**WORK TO DO:** Your job is to return the lines between the line holding "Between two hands" and the line holding "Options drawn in", inclusive, exactly and with no pictures.

**Questions tied to images:**
···
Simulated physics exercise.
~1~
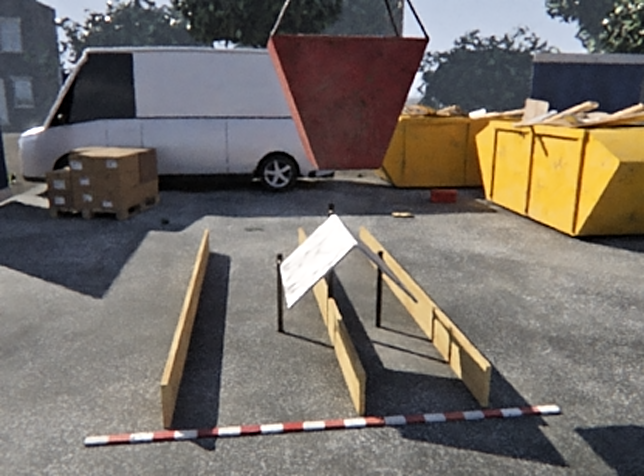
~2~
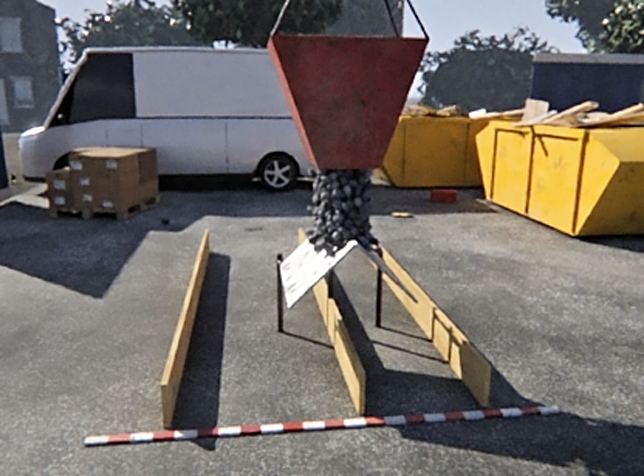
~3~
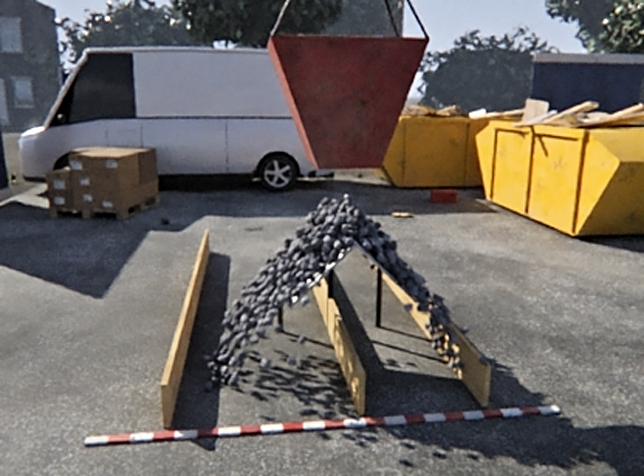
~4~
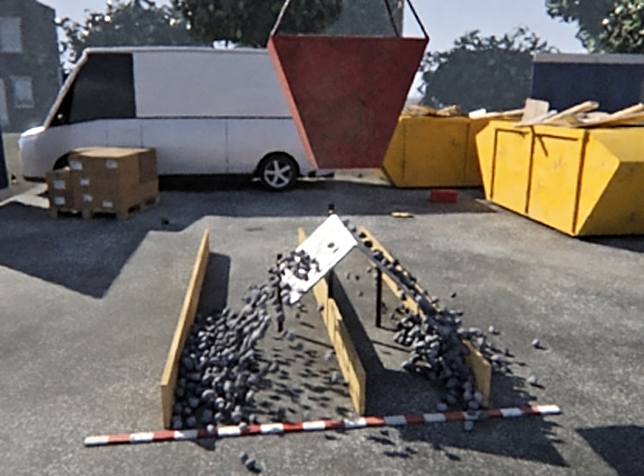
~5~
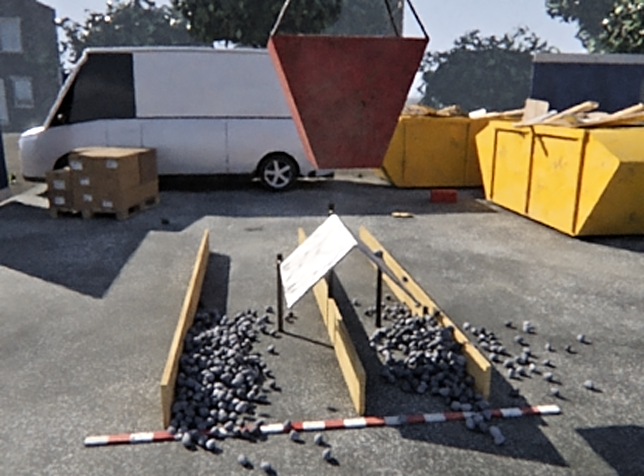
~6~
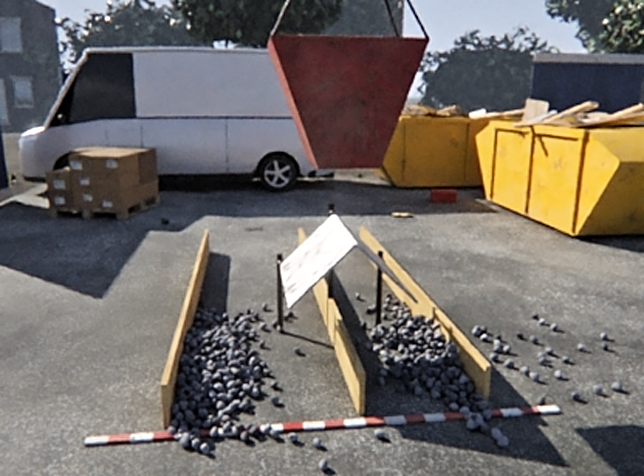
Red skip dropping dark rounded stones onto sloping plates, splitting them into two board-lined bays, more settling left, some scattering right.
···
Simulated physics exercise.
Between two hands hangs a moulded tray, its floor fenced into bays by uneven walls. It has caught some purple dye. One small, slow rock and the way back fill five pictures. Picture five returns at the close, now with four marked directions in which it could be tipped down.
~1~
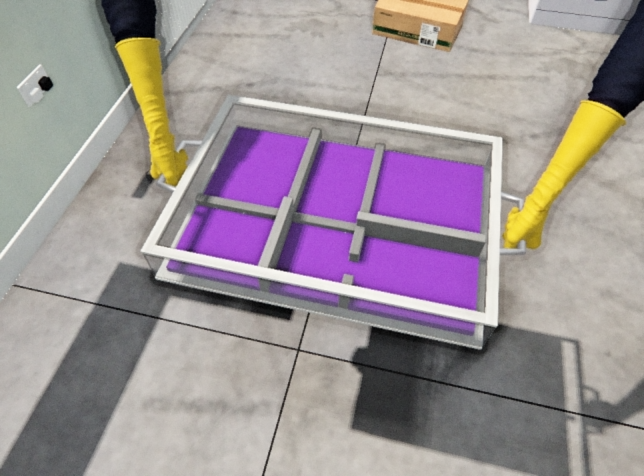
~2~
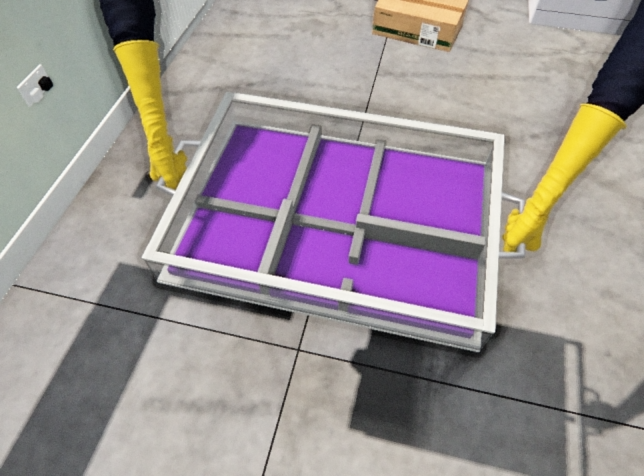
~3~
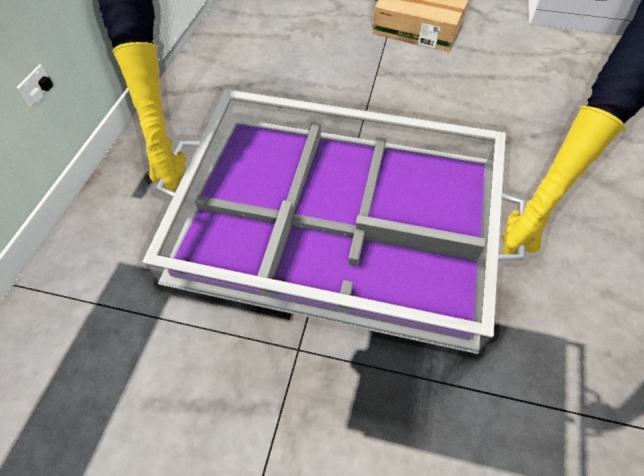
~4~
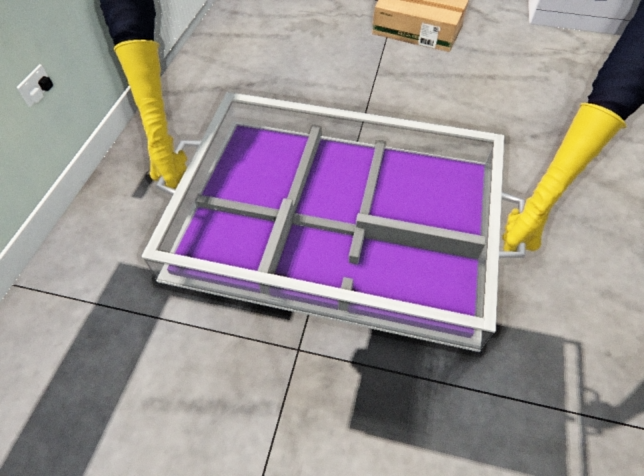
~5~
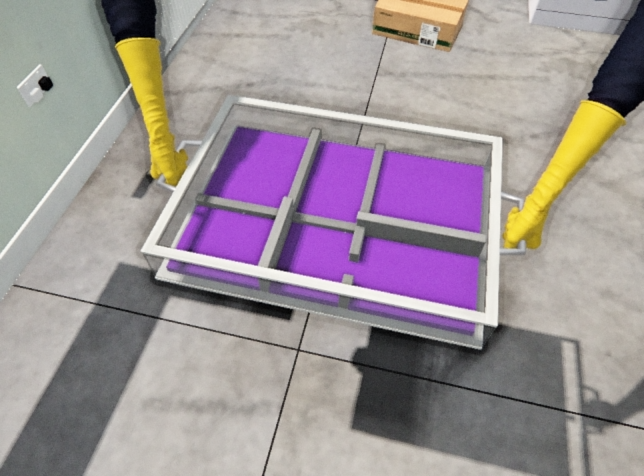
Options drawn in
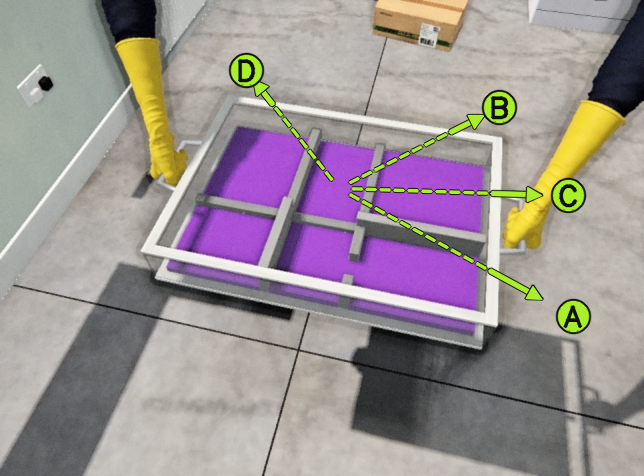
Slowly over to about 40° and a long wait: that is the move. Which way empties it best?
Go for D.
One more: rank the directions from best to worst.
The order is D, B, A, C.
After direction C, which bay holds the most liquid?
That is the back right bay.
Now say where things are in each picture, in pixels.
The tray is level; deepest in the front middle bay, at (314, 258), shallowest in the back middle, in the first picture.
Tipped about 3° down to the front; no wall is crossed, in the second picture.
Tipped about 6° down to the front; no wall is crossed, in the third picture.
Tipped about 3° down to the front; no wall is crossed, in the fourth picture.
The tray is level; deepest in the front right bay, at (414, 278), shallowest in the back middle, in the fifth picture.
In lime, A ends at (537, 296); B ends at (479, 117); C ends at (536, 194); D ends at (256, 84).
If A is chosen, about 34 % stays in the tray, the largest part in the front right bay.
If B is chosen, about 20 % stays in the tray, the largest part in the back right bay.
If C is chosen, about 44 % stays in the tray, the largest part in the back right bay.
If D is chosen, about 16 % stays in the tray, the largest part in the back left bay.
···
**ANSWER TO THE TASK:**
Between two hands hangs a moulded tray, its floor fenced into bays by uneven walls. It has caught some purple dye. One small, slow rock and the way back fill five pictures. Picture five returns at the close, now with four marked directions in which it could be tipped down.
~1~
~2~
~3~
~4~
~5~
Options drawn in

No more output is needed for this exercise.